List each line of the data that holds the string "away".

* **Records shown**:
════════
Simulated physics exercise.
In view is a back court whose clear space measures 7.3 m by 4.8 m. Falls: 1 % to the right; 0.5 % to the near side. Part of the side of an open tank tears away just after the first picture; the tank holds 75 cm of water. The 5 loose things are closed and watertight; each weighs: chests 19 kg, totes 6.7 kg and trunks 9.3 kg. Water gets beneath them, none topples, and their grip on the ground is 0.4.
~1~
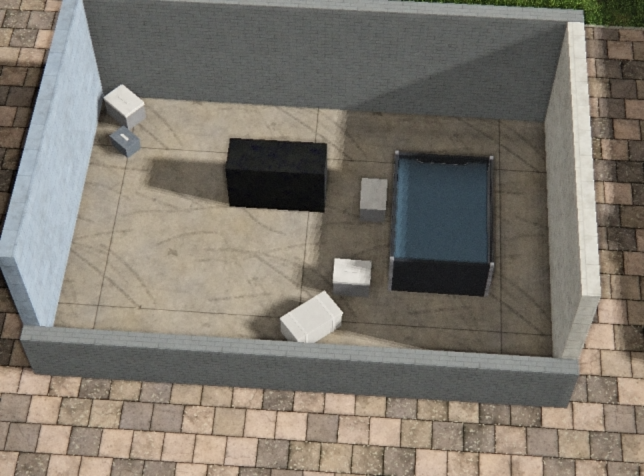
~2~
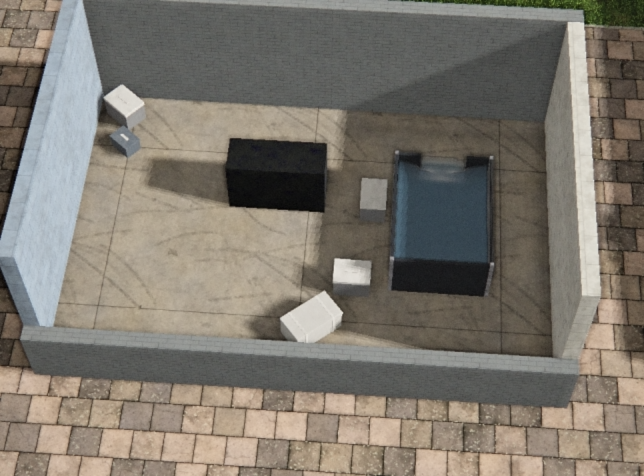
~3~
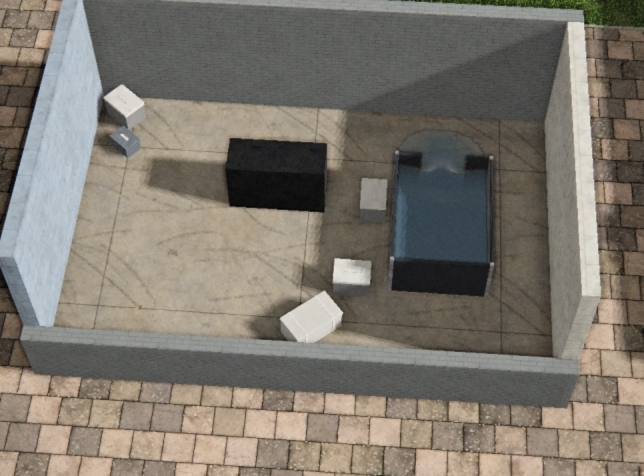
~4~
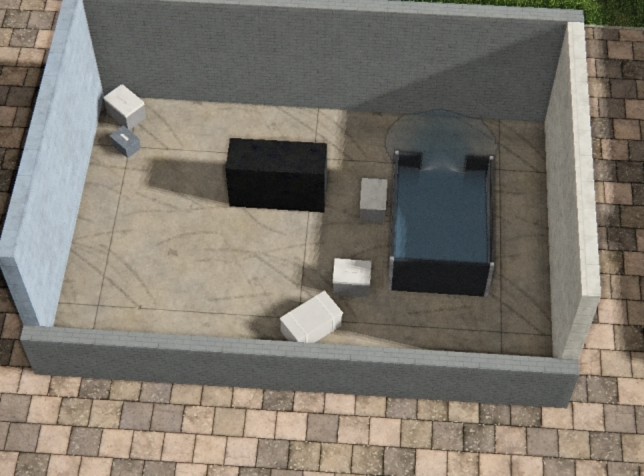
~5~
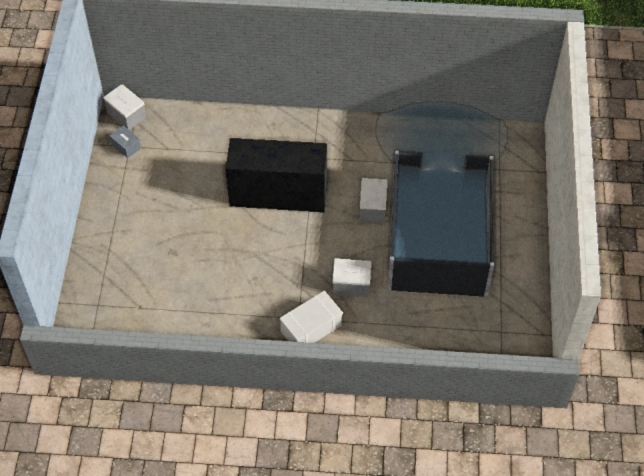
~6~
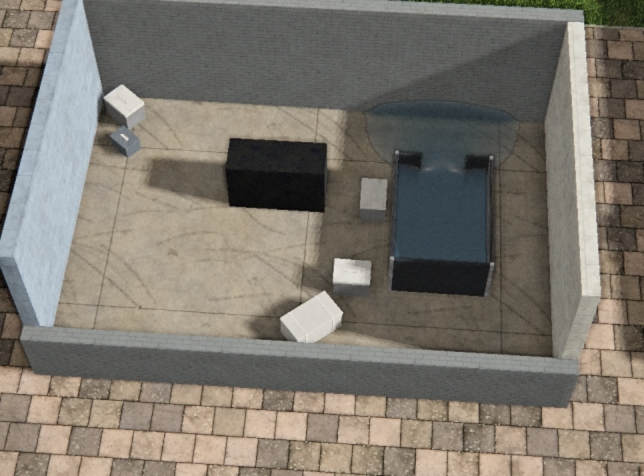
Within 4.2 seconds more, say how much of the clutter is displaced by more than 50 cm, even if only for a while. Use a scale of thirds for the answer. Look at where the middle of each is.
On that scale: One to two thirds.
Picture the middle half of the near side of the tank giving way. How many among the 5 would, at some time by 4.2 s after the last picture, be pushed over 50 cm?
That gives 1 of them.
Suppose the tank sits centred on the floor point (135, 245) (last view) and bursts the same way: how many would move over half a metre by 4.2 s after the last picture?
So the tally would be 2.
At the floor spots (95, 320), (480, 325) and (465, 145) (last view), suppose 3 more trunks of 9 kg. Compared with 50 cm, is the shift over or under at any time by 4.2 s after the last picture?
Respectively: Doesn't reach it; tops it; tops it.
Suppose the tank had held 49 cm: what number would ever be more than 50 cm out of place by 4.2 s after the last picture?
With that change, 0 of them.
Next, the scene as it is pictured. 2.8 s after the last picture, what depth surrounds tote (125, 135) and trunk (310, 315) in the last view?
8 and 0 cm.
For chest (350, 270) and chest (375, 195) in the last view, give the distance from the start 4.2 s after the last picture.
First: 0 cm. Second: 0 cm.
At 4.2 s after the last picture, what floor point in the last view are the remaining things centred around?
Centre of the remaining things: Roughly (252, 244).
Then, 0.4 s after the last picture 0 of 5 are over 50 cm from their spots; 0 afloat.
Then, 1.5 s after the last picture 0 of 5 are over 50 cm from their spots; 0 afloat.
Then, 2.8 s after the last picture 1 of 5 are over 50 cm from their spots; 2 afloat.
Then, 4.2 s after the last picture 2 of 5 are over 50 cm from their spots, and 2 have been at some point; 1 afloat.
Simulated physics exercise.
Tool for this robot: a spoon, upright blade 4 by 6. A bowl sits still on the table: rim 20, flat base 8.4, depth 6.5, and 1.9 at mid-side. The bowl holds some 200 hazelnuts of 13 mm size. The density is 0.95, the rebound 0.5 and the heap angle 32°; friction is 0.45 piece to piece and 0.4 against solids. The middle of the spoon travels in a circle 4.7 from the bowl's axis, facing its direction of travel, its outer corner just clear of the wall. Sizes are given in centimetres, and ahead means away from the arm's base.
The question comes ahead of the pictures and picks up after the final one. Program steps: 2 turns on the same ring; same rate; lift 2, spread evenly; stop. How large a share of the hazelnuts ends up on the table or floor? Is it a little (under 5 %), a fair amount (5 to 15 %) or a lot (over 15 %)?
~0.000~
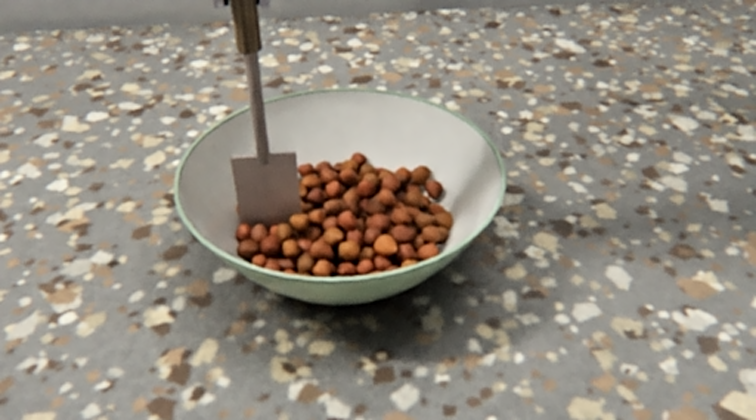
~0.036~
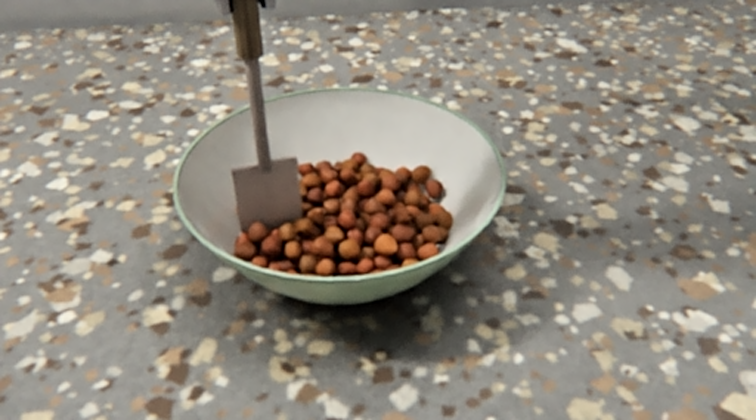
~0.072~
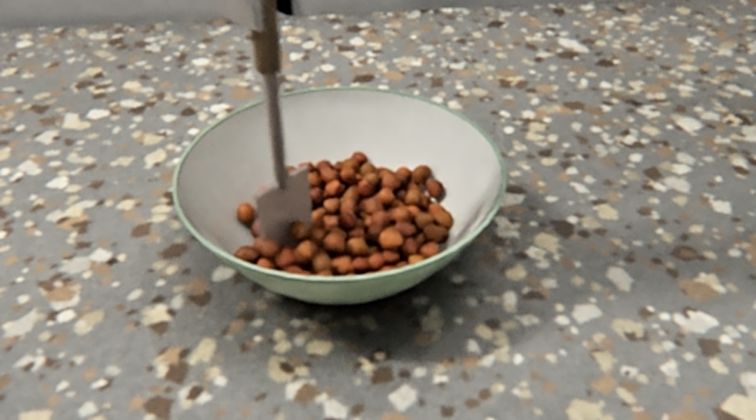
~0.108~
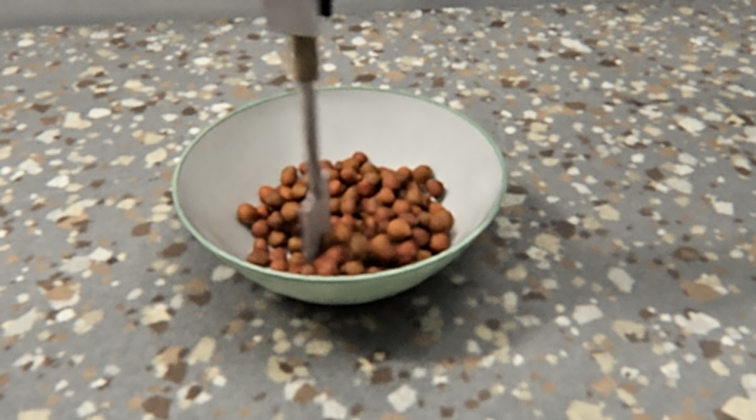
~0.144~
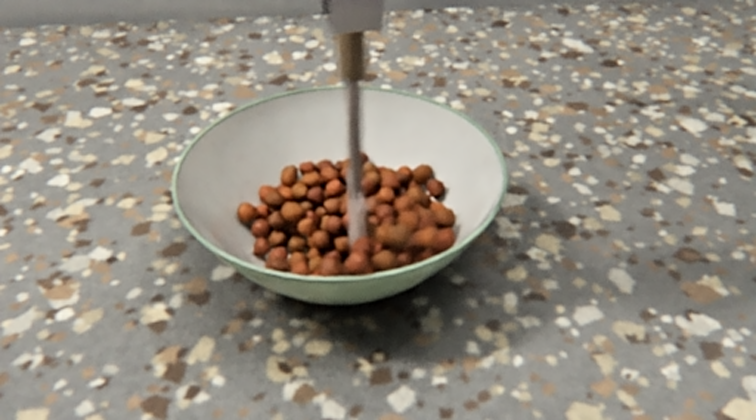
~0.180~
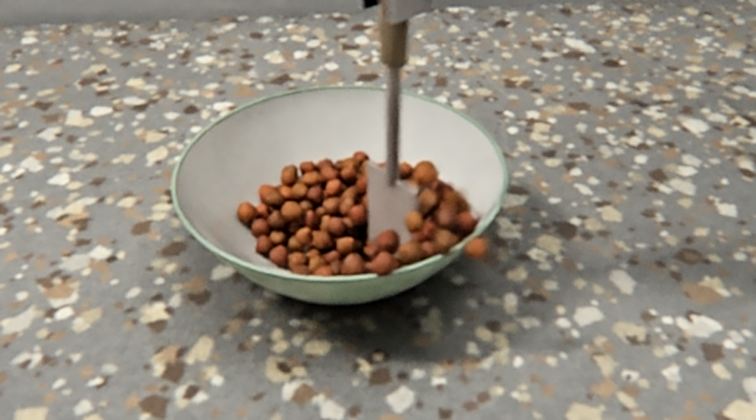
A fair amount, 5 to 15 %.
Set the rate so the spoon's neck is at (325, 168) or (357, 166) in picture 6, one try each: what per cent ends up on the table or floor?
About 0 and 5 per cent.
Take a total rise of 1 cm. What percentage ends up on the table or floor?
Result: Roughly 15 %.
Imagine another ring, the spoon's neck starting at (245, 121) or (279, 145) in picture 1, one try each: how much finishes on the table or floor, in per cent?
Close to 5 and 5 in a hundred.
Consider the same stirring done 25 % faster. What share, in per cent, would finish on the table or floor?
It would come to around 20 percent.
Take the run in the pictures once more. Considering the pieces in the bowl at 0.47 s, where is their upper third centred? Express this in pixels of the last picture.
Roughly at (247, 198).
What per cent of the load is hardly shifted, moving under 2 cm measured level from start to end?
Some 15 per cent.
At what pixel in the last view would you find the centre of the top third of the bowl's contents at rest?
I'd put it at about (337, 223).
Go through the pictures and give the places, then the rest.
In the first picture, spoon neck at (261, 134), 0° round; upper third of the load around (347, 218), from x 245 to 440, top at y 160; 197 in the bowl.
In the second picture, spoon neck at (262, 141), 13° round; upper third of the load around (347, 220), from x 245 to 440, top at y 160.
In the third picture, spoon neck at (279, 158), 41° round; upper third of the load around (345, 232), from x 245 to 440, top at y 160.
In the fourth picture, spoon neck at (313, 168), 70° round; upper third of the load around (356, 235), from x 250 to 445, top at y 160.
In the fifth picture, spoon neck at (356, 166), 98° round; upper third of the load around (386, 238), from x 250 to 445, top at y 160.
In the sixth picture, spoon neck at (393, 154), 127° round; upper third of the load around (415, 223), from x 250 to 475, top at y 160; 195 in the bowl, 2 in flight or on the tool.
After 0.47 s, 358° round, highest piece 8 above the table; 183 in the bowl, 10 on the table or floor, 4 in flight or on the tool.
After 0.76 s, 229° round, highest piece 7 above the table; 180 in the bowl, 16 on the table or floor, 1 in flight or on the tool.
After 1.11 s, 0° round, highest piece 5 above the table; 180 in the bowl, 17 on the table or floor.
After 1.81 s, 0° round, highest piece 5 above the table; 180 in the bowl, 17 on the table or floor.
At rest, 180 in the bowl, 17 on the table or floor. That is 9 % on the table or floor.
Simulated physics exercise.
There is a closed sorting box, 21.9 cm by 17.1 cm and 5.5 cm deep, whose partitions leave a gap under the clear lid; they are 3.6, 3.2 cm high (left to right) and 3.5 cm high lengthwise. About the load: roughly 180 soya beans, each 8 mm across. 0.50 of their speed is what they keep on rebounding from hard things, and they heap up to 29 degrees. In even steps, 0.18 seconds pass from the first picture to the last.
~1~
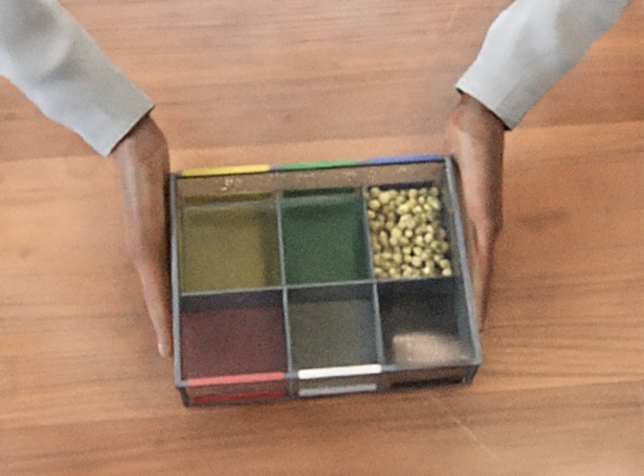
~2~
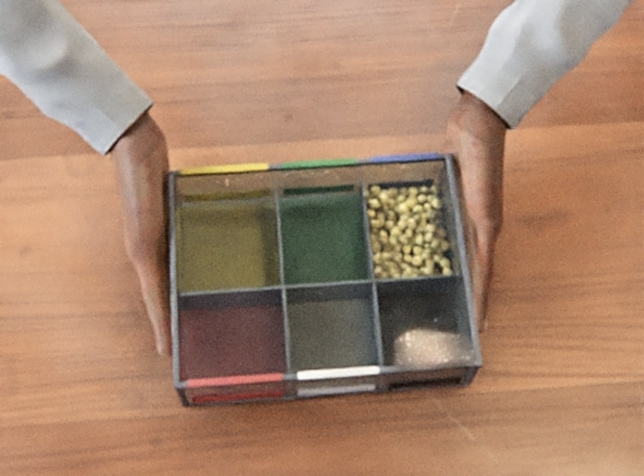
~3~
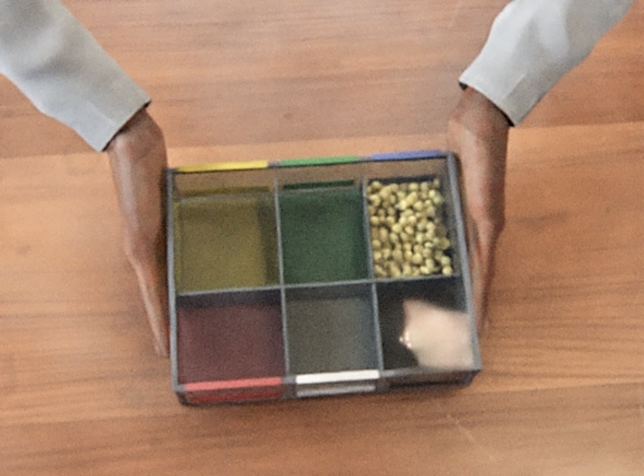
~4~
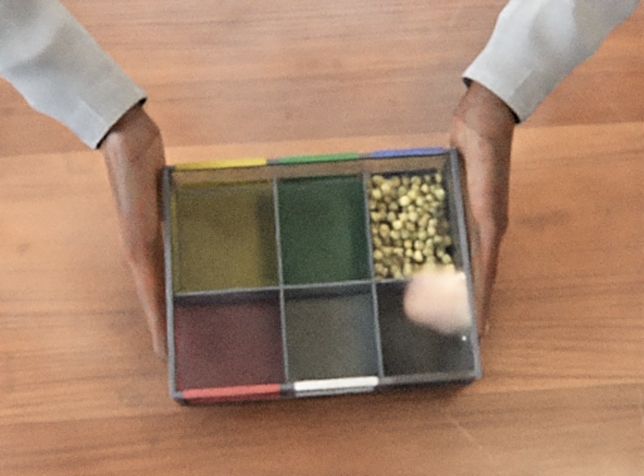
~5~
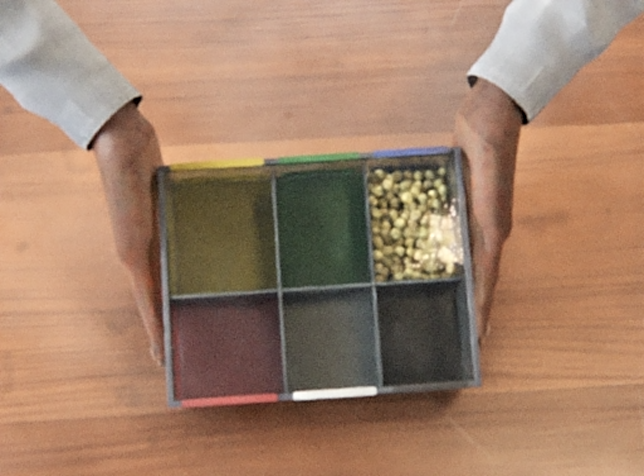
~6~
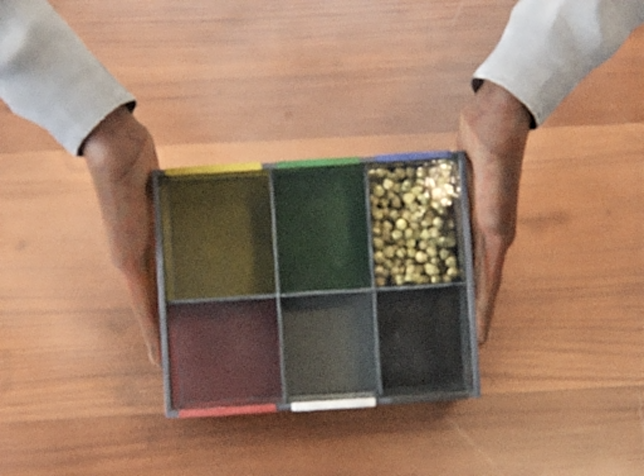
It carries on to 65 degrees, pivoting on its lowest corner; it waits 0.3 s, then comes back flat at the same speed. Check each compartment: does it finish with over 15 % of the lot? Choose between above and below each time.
Red: Below, blue: Above, green: Below, yellow: Below, white: Below, black: Above.
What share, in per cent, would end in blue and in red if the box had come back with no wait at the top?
Final amounts would be blue 65% and red 0%.
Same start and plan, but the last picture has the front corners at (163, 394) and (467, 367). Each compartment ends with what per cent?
Each compartment ends with this per cent: Red 5, blue 75, green 5, yellow 0, white 15 and black 0.
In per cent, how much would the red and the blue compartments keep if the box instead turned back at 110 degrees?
With that change, red ends at 5 percent while blue ends at 0 percent.
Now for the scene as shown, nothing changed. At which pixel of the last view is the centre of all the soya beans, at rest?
Somewhere near (403, 277) in the last picture.
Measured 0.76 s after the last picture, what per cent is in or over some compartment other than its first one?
Close to 35 per cent, I reckon.
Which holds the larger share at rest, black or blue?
The blue one.
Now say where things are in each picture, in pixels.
Box tilt 0 degrees, front corners at (181, 382) and (477, 360); blue 100 %, in the first picture.
Box tilt 1 degrees, front corners at (180, 383) and (476, 362), in the second picture.
Box tilt 4 degrees, front corners at (178, 387) and (476, 365), lowest corner left front, in the third picture.
Box tilt 9 degrees, front corners at (176, 393) and (476, 372), lowest corner left front, in the fourth picture.
Box tilt 16 degrees, front corners at (174, 402) and (475, 381), lowest corner left front, in the fifth picture.
Box tilt 23 degrees, front corners at (172, 411) and (475, 392), lowest corner left front; blue 100 %, in the sixth picture.
Then, 0.46 s after the last picture, tilt 65 degrees; blue 70 %, white 5 %, black 20 %.
Then, 0.76 s after the last picture, tilt 39 degrees; blue 65 %, white 10 %, black 25 %.
Then, 1.17 s after the last picture, tilt 0 degrees; blue 65 %, white 10 %, black 25 %.
In the end, red 0 %, blue 65 %, green 0 %, yellow 0 %, white 10 %, black 25 %.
════════
* **Final result**:
In view is a back court whose clear space measures 7.3 m by 4.8 m. Falls: 1 % to the right; 0.5 % to the near side. Part of the side of an open tank tears away just after the first picture; the tank holds 75 cm of water. The 5 loose things are closed and watertight; each weighs: chests 19 kg, totes 6.7 kg and trunks 9.3 kg. Water gets beneath them, none topples, and their grip on the ground is 0.4.
Tool for this robot: a spoon, upright blade 4 by 6. A bowl sits still on the table: rim 20, flat base 8.4, depth 6.5, and 1.9 at mid-side. The bowl holds some 200 hazelnuts of 13 mm size. The density is 0.95, the rebound 0.5 and the heap angle 32°; friction is 0.45 piece to piece and 0.4 against solids. The middle of the spoon travels in a circle 4.7 from the bowl's axis, facing its direction of travel, its outer corner just clear of the wall. Sizes are given in centimetres, and ahead means away from the arm's base.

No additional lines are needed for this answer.